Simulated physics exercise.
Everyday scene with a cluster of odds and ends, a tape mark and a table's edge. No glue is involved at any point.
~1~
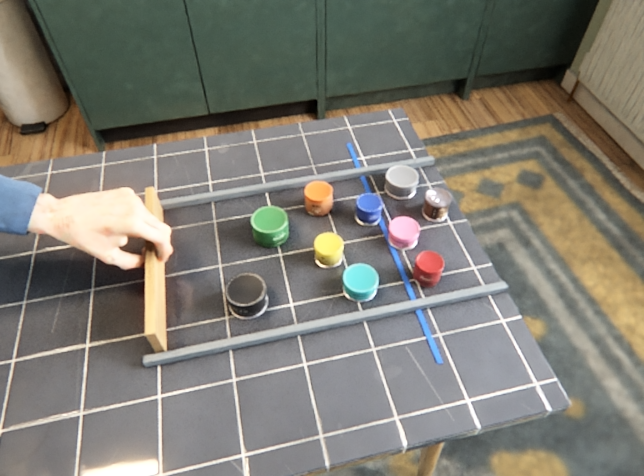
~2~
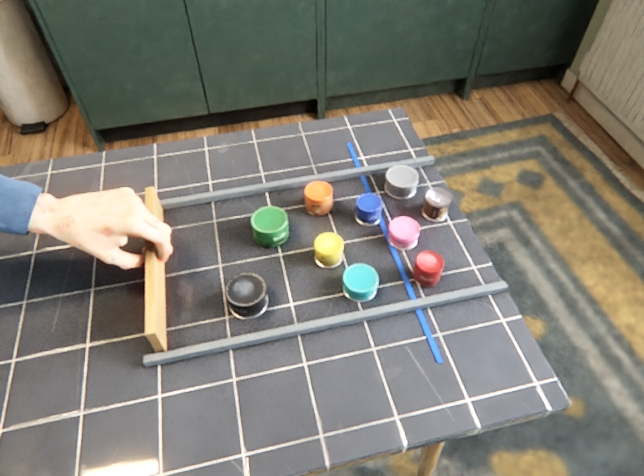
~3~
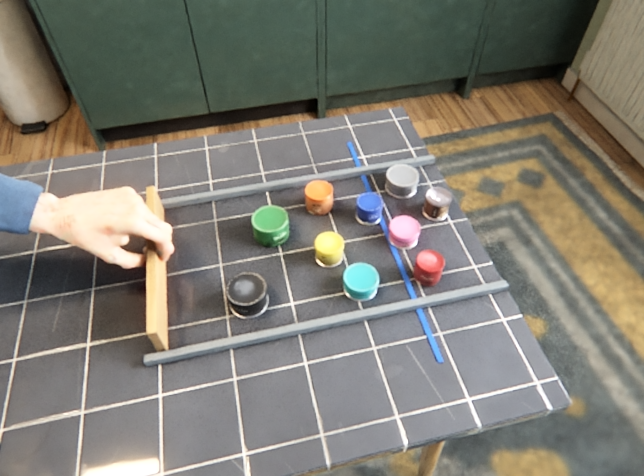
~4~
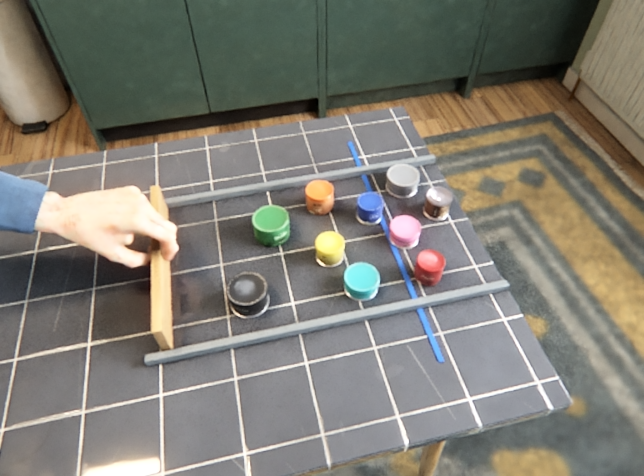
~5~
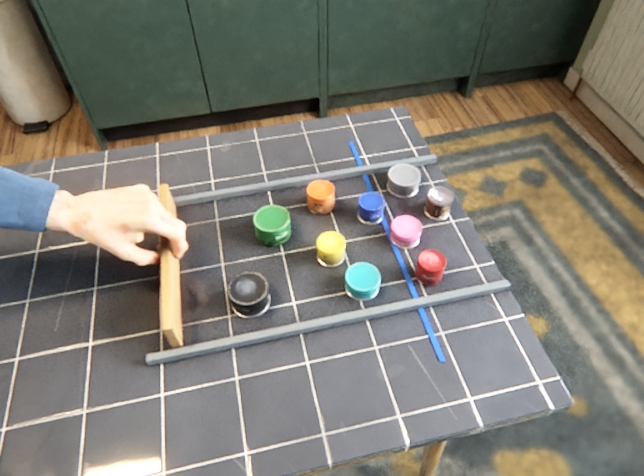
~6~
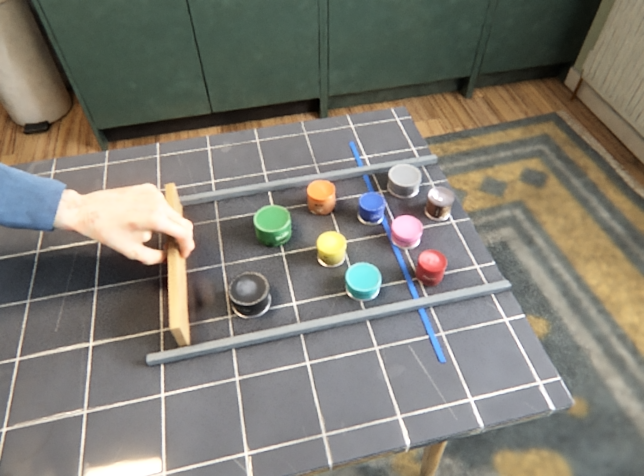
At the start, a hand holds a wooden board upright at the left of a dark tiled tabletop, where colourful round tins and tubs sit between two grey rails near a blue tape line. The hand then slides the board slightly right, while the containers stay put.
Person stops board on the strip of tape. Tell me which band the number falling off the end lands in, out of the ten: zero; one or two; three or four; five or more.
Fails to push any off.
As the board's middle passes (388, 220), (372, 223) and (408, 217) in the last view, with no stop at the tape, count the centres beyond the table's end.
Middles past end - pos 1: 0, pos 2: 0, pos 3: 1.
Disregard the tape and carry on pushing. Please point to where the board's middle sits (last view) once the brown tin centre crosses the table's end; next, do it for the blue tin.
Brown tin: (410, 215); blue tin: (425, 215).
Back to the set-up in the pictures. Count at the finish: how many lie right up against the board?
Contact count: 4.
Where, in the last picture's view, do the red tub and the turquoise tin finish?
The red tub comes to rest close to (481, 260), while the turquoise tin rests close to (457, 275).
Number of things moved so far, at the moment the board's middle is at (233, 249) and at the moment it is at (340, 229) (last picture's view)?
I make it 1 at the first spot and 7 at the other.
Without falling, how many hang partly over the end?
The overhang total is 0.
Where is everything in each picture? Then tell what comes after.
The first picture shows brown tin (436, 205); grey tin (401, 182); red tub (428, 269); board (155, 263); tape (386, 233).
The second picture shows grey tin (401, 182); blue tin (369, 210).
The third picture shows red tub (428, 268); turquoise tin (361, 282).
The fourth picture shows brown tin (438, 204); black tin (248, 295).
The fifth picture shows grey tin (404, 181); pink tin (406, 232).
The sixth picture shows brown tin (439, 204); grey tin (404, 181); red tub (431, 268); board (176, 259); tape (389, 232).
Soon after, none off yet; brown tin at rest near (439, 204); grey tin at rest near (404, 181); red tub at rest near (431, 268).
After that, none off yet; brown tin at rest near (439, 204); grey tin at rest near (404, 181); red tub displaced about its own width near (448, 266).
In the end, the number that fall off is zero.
# # # # #
» Work instructions
Repeat the data exactly, dropping every picture it holds.

» Exercise answer
Simulated physics exercise.
Everyday scene with a cluster of odds and ends, a tape mark and a table's edge. No glue is involved at any point.
~1~
~2~
~3~
~4~
~5~
~6~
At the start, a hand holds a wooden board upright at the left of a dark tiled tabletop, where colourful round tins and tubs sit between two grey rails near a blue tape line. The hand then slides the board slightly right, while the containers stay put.
Person stops board on the strip of tape. Tell me which band the number falling off the end lands in, out of the ten: zero; one or two; three or four; five or more.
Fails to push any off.
As the board's middle passes (388, 220), (372, 223) and (408, 217) in the last view, with no stop at the tape, count the centres beyond the table's end.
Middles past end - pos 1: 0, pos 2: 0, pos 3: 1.
Disregard the tape and carry on pushing. Please point to where the board's middle sits (last view) once the brown tin centre crosses the table's end; next, do it for the blue tin.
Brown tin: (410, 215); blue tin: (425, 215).
Back to the set-up in the pictures. Count at the finish: how many lie right up against the board?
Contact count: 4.
Where, in the last picture's view, do the red tub and the turquoise tin finish?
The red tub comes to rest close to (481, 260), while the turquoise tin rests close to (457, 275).
Number of things moved so far, at the moment the board's middle is at (233, 249) and at the moment it is at (340, 229) (last picture's view)?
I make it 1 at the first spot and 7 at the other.
Without falling, how many hang partly over the end?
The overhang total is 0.
Where is everything in each picture? Then tell what comes after.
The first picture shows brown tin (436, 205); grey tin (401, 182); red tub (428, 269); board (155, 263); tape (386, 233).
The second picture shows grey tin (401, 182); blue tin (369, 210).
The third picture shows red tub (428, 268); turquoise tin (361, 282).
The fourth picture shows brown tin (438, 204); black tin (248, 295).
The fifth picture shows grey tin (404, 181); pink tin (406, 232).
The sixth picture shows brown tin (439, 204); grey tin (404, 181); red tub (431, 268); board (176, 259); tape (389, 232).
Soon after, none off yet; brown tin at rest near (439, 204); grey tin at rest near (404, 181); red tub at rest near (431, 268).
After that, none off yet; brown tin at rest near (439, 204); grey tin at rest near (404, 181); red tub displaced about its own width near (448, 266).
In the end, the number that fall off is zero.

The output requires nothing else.